**Exercise directions:** Reproduce the listing exactly, with no pictures in your copy.

**Collected material:**
◇ ◇ ◇ ◇ ◇ ◇ ◇
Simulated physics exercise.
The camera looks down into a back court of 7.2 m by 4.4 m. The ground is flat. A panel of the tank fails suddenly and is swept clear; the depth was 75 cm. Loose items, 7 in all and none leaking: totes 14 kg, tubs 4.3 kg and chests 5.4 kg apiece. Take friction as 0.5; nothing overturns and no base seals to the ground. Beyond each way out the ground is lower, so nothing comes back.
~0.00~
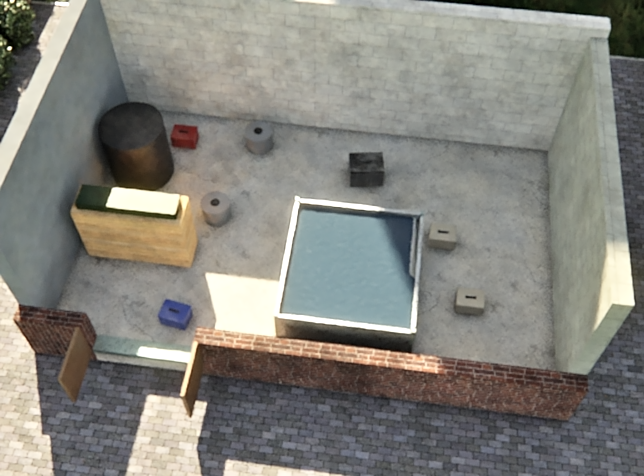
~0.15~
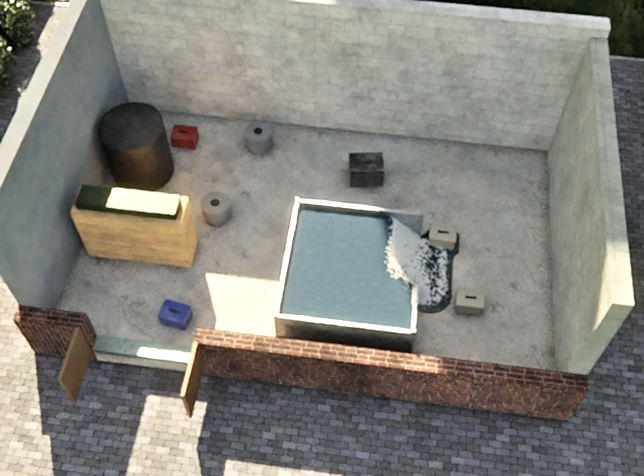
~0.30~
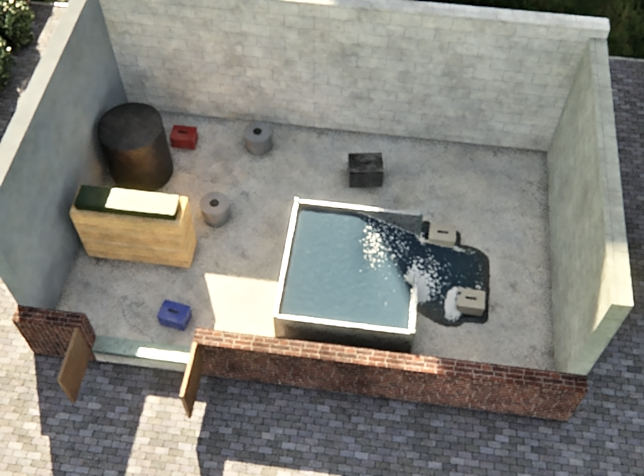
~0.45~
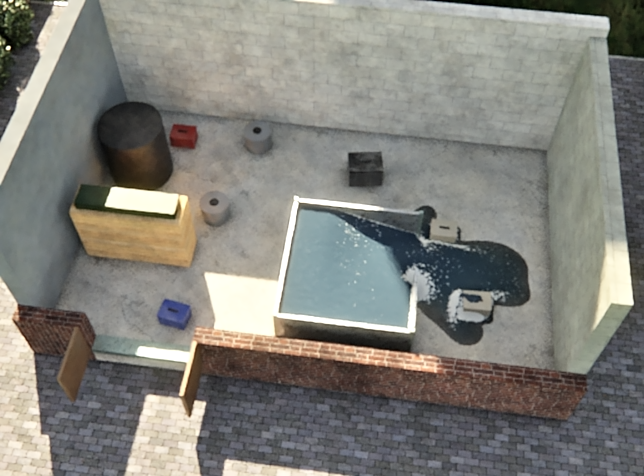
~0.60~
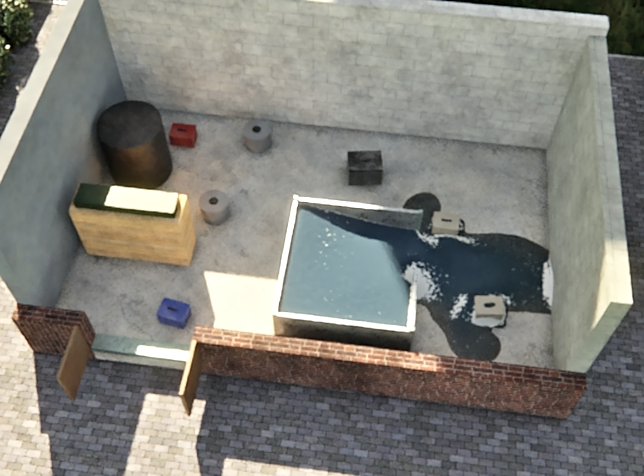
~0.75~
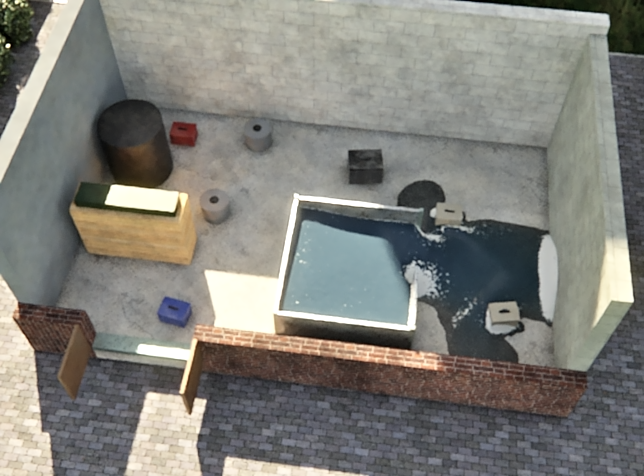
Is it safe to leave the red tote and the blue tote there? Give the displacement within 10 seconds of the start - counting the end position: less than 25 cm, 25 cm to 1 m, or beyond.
The red tote is nudged along, the blue tote holds its place.
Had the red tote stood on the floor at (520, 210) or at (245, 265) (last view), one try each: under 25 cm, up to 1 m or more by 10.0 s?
In that order: It ends far away; it barely shifts.
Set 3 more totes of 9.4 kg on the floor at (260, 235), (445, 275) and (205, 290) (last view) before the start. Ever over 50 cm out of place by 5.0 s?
In that order: Short of it, past it, less.
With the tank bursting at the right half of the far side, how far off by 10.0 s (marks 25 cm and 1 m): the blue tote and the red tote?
Then the blue tote holds its place, the red tote slides a little.
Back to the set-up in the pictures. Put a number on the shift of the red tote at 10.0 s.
About 60 cm.
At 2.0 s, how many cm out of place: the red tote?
About 0 cm.
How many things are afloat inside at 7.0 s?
At that moment 4.
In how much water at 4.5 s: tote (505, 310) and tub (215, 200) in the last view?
About 19 and 3 cm.
After 2.0 s the red tote is near (183, 129), 0.0 m from its start, aground; the blue tote is near (174, 308), 0.0 m from its start, aground; 0 of 7 are out; 0 afloat.
After 4.5 s the red tote is near (182, 129), 0.0 m from its start, aground; the blue tote is near (174, 308), 0.0 m from its start, aground; 0 of 7 are out; 2 afloat.
After 7.0 s the red tote is near (176, 120), 0.3 m from its start, afloat; the blue tote is near (174, 308), 0.0 m from its start, aground; 0 of 7 are out; 4 afloat.
After 10.0 s the red tote is near (164, 107), 0.6 m from its start, afloat; the blue tote is near (174, 308), 0.0 m from its start, aground; 0 of 7 are out; 4 afloat.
◇ ◇ ◇ ◇ ◇ ◇ ◇
**Task result:**
Simulated physics exercise.
The camera looks down into a back court of 7.2 m by 4.4 m. The ground is flat. A panel of the tank fails suddenly and is swept clear; the depth was 75 cm. Loose items, 7 in all and none leaking: totes 14 kg, tubs 4.3 kg and chests 5.4 kg apiece. Take friction as 0.5; nothing overturns and no base seals to the ground. Beyond each way out the ground is lower, so nothing comes back.
~0.00~
~0.15~
~0.30~
~0.45~
~0.60~
~0.75~
Is it safe to leave the red tote and the blue tote there? Give the displacement within 10 seconds of the start - counting the end position: less than 25 cm, 25 cm to 1 m, or beyond.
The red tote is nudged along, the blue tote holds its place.
Had the red tote stood on the floor at (520, 210) or at (245, 265) (last view), one try each: under 25 cm, up to 1 m or more by 10.0 s?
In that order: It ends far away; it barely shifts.
Set 3 more totes of 9.4 kg on the floor at (260, 235), (445, 275) and (205, 290) (last view) before the start. Ever over 50 cm out of place by 5.0 s?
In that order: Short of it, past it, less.
With the tank bursting at the right half of the far side, how far off by 10.0 s (marks 25 cm and 1 m): the blue tote and the red tote?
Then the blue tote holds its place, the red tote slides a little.
Back to the set-up in the pictures. Put a number on the shift of the red tote at 10.0 s.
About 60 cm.
At 2.0 s, how many cm out of place: the red tote?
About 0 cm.
How many things are afloat inside at 7.0 s?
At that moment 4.
In how much water at 4.5 s: tote (505, 310) and tub (215, 200) in the last view?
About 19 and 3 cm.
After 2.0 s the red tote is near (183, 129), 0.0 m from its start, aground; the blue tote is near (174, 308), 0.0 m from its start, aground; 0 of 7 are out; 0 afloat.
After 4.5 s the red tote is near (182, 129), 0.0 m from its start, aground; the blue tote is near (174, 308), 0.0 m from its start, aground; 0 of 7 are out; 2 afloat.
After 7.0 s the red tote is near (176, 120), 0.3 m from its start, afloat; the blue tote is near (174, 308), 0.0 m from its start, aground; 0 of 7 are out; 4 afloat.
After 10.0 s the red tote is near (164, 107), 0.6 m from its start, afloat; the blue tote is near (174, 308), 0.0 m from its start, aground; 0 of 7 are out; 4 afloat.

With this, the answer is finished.